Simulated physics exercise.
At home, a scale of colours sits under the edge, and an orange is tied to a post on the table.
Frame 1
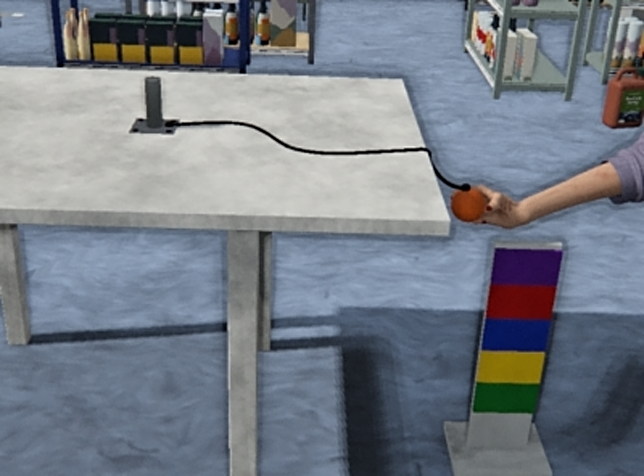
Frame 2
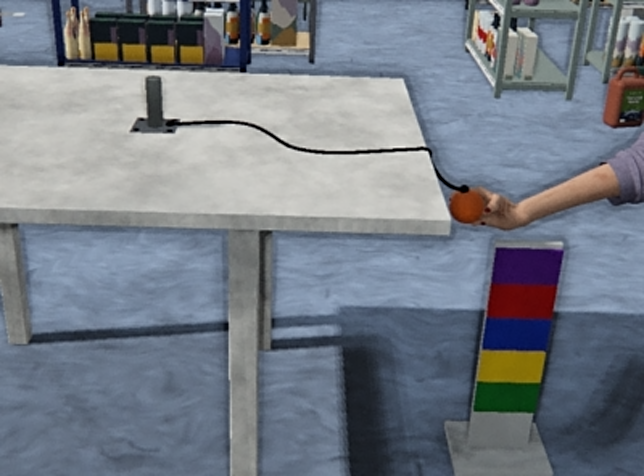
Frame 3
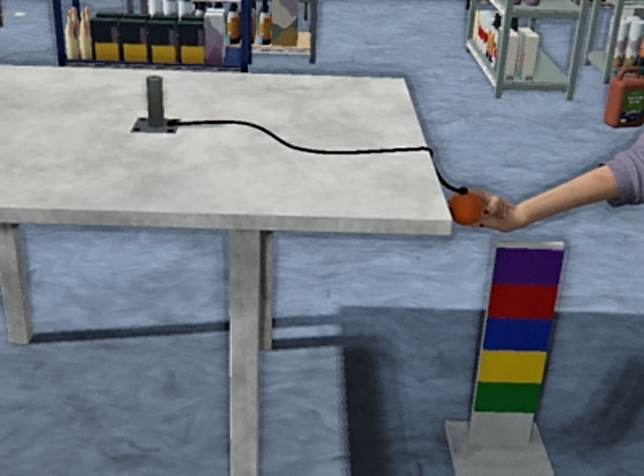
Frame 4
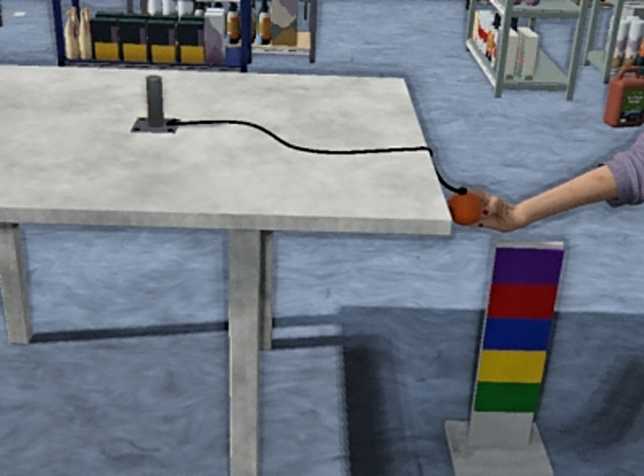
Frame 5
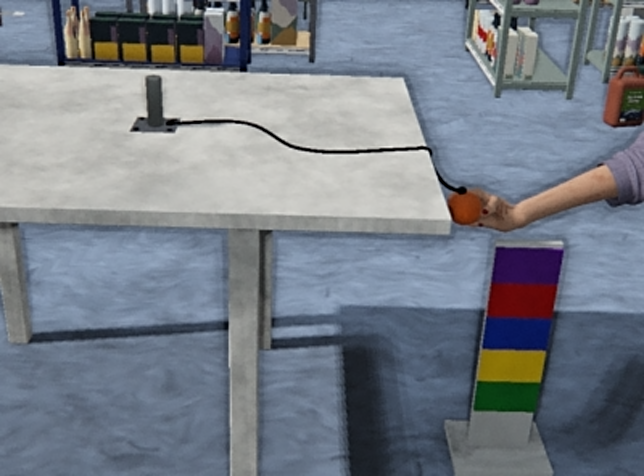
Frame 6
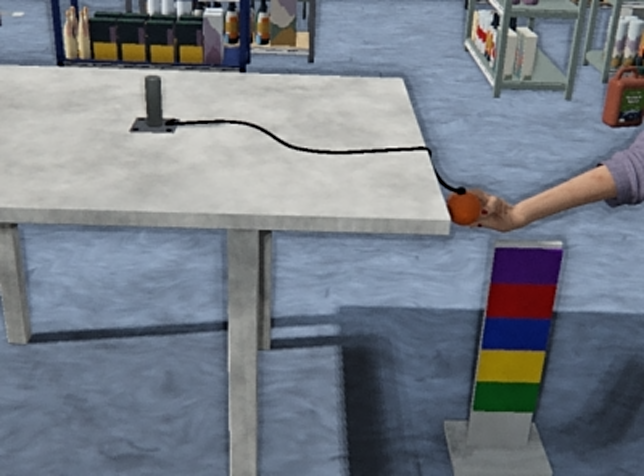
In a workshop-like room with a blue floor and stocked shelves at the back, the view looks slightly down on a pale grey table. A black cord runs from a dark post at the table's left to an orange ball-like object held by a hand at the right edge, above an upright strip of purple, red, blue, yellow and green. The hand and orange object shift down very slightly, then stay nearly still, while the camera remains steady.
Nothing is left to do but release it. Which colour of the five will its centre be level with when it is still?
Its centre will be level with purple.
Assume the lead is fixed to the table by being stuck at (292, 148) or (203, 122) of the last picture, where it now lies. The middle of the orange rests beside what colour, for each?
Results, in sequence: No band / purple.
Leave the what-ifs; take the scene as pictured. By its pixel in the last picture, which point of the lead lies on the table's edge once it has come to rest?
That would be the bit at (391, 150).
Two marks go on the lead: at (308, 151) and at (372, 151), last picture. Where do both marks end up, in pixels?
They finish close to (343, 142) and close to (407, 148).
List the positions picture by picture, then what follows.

******

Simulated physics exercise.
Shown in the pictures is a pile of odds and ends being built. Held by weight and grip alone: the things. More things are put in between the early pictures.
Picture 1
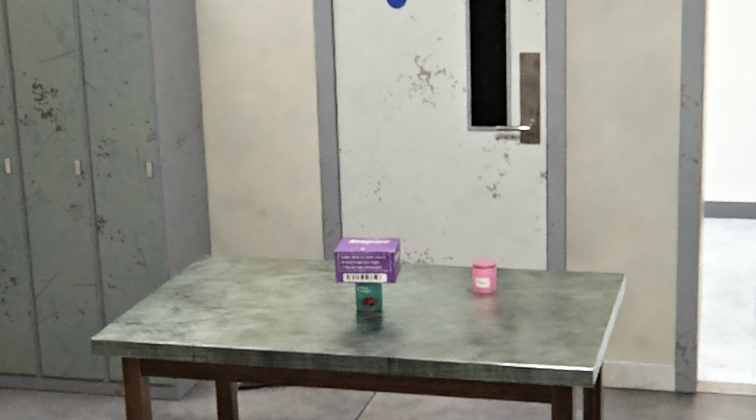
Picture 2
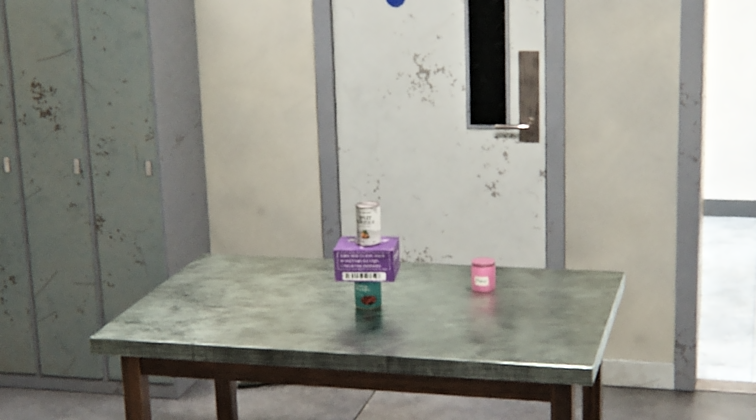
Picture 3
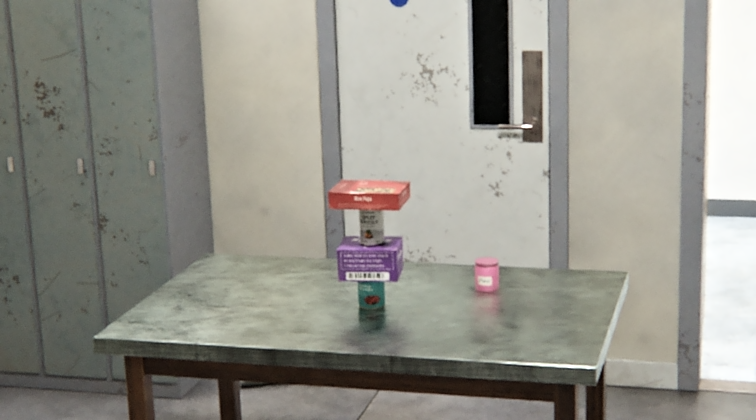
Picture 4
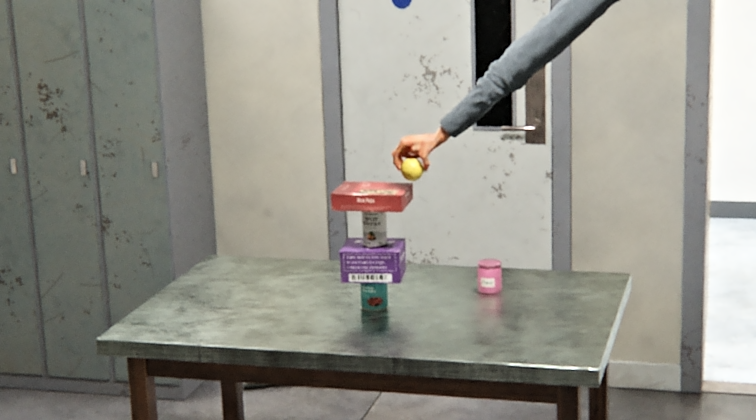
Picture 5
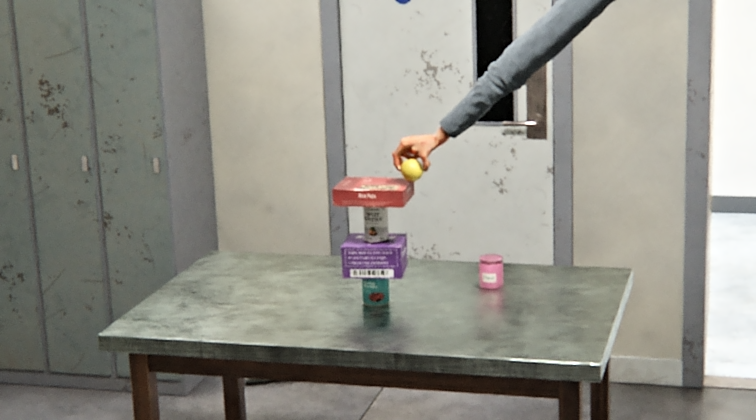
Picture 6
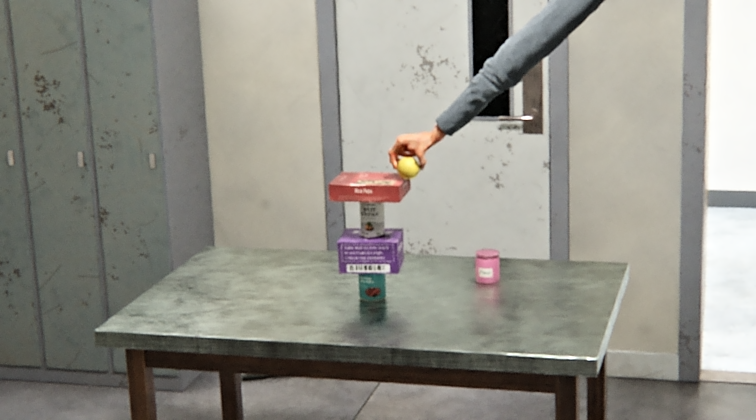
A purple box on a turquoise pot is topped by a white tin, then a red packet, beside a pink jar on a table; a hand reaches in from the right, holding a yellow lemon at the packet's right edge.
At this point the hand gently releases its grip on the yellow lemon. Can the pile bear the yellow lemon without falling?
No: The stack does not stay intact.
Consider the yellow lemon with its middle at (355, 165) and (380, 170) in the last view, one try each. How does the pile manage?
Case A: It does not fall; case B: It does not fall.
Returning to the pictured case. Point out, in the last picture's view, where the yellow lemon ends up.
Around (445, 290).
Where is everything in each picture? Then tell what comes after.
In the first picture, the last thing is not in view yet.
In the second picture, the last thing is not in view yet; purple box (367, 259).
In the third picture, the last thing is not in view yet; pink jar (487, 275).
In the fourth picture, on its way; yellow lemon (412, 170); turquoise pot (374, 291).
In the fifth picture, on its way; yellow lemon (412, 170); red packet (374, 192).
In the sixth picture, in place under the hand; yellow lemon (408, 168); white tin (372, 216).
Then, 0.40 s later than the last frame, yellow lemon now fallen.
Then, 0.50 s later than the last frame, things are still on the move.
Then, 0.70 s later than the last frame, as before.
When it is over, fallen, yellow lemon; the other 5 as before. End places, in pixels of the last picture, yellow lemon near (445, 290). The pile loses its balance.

******

▸ Aim: Skip every picture. Repeat the lines from the one with "At home, a scale" through the one with "List the positions", both ends included.

▸ Full solution:
At home, a scale of colours sits under the edge, and an orange is tied to a post on the table.
Frame 1
Frame 2
Frame 3
Frame 4
Frame 5
Frame 6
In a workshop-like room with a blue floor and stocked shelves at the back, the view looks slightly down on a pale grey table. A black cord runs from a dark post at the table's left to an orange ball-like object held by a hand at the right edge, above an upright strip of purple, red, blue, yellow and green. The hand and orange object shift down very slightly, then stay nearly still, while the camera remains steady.
Nothing is left to do but release it. Which colour of the five will its centre be level with when it is still?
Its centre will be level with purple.
Assume the lead is fixed to the table by being stuck at (292, 148) or (203, 122) of the last picture, where it now lies. The middle of the orange rests beside what colour, for each?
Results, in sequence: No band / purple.
Leave the what-ifs; take the scene as pictured. By its pixel in the last picture, which point of the lead lies on the table's edge once it has come to rest?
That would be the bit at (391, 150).
Two marks go on the lead: at (308, 151) and at (372, 151), last picture. Where do both marks end up, in pixels?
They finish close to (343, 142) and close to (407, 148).
List the positions picture by picture, then what follows.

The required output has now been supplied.